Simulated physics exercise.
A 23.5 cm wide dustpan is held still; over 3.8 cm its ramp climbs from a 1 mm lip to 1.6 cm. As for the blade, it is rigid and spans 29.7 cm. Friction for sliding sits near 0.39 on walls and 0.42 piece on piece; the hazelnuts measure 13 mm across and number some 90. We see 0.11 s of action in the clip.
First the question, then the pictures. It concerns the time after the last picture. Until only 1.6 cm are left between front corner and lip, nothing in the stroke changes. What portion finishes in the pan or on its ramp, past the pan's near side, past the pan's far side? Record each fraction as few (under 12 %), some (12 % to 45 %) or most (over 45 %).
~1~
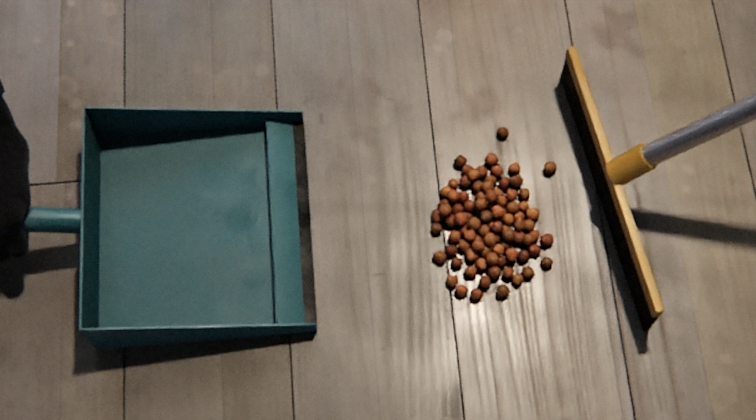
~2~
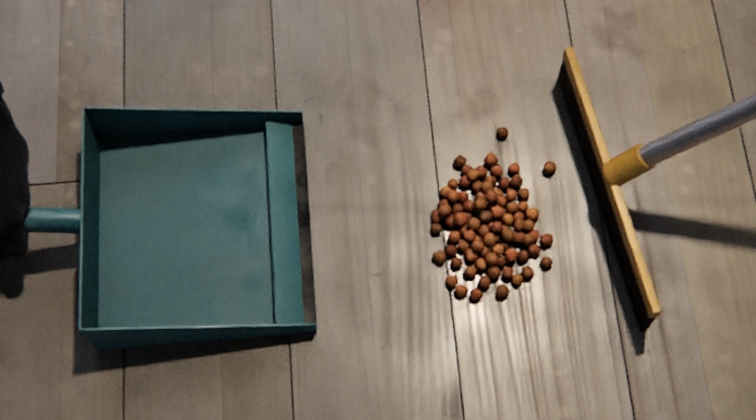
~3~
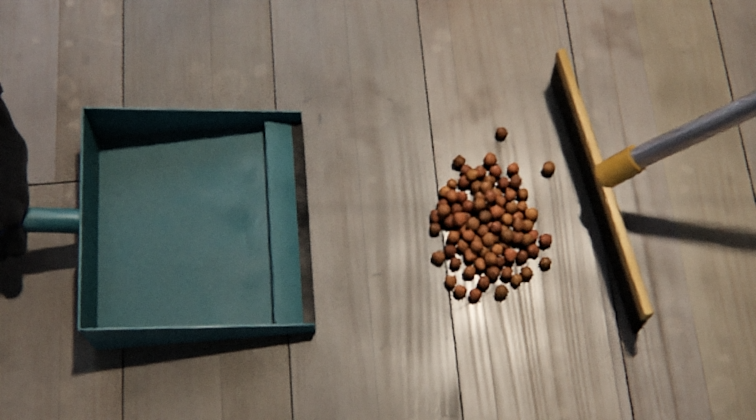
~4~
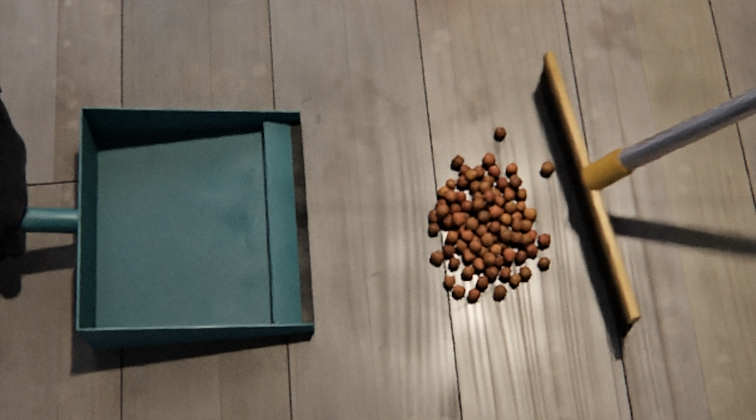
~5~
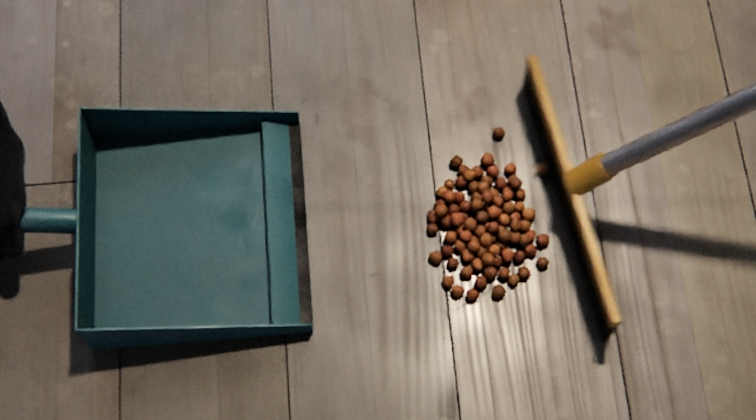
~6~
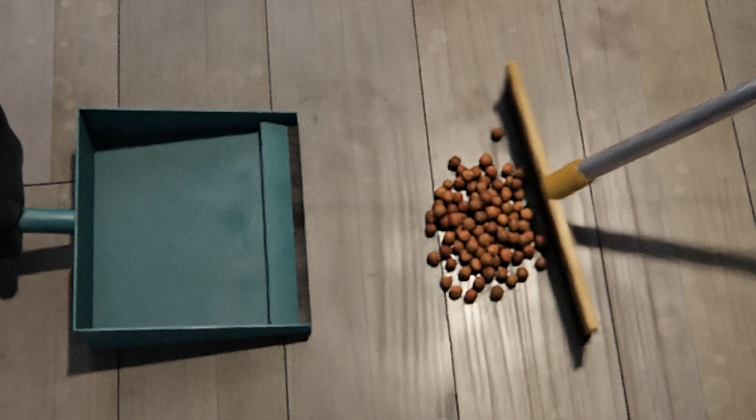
Recorded: In the pan or on its ramp some; past the pan's near side some; past the pan's far side few.
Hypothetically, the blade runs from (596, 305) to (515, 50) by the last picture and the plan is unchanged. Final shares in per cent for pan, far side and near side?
Pan 25 % / far 5 % / near 10 %.
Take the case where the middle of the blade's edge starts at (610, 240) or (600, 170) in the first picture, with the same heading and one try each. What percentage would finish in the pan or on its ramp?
First try about 40 per cent, second about 30 per cent.
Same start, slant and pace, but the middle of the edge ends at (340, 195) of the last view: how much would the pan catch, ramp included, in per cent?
Close to 30 in a hundred.
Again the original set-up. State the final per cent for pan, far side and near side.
Final shares - pan: 35%, near side: 20%, far side: 0%.
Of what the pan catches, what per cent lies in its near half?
Roughly 70 in a hundred.
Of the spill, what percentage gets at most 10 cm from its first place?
The figure is some 0 percent.
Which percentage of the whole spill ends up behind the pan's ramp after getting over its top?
Estimate: Near 25 per cent of all.
Then, 0.13 s after the last picture, middle of the blade 13 cm from the lip; 0 % over the lip, far side 0 %, near side 10 %.
Then, 0.21 s after the last picture, middle of the blade 6 cm from the lip; 0 % over the lip, far side 0 %, near side 15 %.
Then, 0.43 s after the last picture, middle of the blade 4 cm from the lip; 55 % over the lip, far side 0 %, near side 20 %.
In the end, pan 35 %, near side 20 %, far side 0 %, in front of the lip or behind the blade 45 %.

***

## Aim of the exercise
Write out each line of the data exactly; the images should be left out.

## Written reply
Simulated physics exercise.
A 23.5 cm wide dustpan is held still; over 3.8 cm its ramp climbs from a 1 mm lip to 1.6 cm. As for the blade, it is rigid and spans 29.7 cm. Friction for sliding sits near 0.39 on walls and 0.42 piece on piece; the hazelnuts measure 13 mm across and number some 90. We see 0.11 s of action in the clip.
First the question, then the pictures. It concerns the time after the last picture. Until only 1.6 cm are left between front corner and lip, nothing in the stroke changes. What portion finishes in the pan or on its ramp, past the pan's near side, past the pan's far side? Record each fraction as few (under 12 %), some (12 % to 45 %) or most (over 45 %).
~1~
~2~
~3~
~4~
~5~
~6~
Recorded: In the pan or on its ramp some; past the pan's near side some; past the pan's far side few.
Hypothetically, the blade runs from (596, 305) to (515, 50) by the last picture and the plan is unchanged. Final shares in per cent for pan, far side and near side?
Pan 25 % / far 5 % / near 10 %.
Take the case where the middle of the blade's edge starts at (610, 240) or (600, 170) in the first picture, with the same heading and one try each. What percentage would finish in the pan or on its ramp?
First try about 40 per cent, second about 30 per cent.
Same start, slant and pace, but the middle of the edge ends at (340, 195) of the last view: how much would the pan catch, ramp included, in per cent?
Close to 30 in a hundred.
Again the original set-up. State the final per cent for pan, far side and near side.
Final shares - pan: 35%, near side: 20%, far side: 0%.
Of what the pan catches, what per cent lies in its near half?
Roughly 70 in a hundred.
Of the spill, what percentage gets at most 10 cm from its first place?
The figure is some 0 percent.
Which percentage of the whole spill ends up behind the pan's ramp after getting over its top?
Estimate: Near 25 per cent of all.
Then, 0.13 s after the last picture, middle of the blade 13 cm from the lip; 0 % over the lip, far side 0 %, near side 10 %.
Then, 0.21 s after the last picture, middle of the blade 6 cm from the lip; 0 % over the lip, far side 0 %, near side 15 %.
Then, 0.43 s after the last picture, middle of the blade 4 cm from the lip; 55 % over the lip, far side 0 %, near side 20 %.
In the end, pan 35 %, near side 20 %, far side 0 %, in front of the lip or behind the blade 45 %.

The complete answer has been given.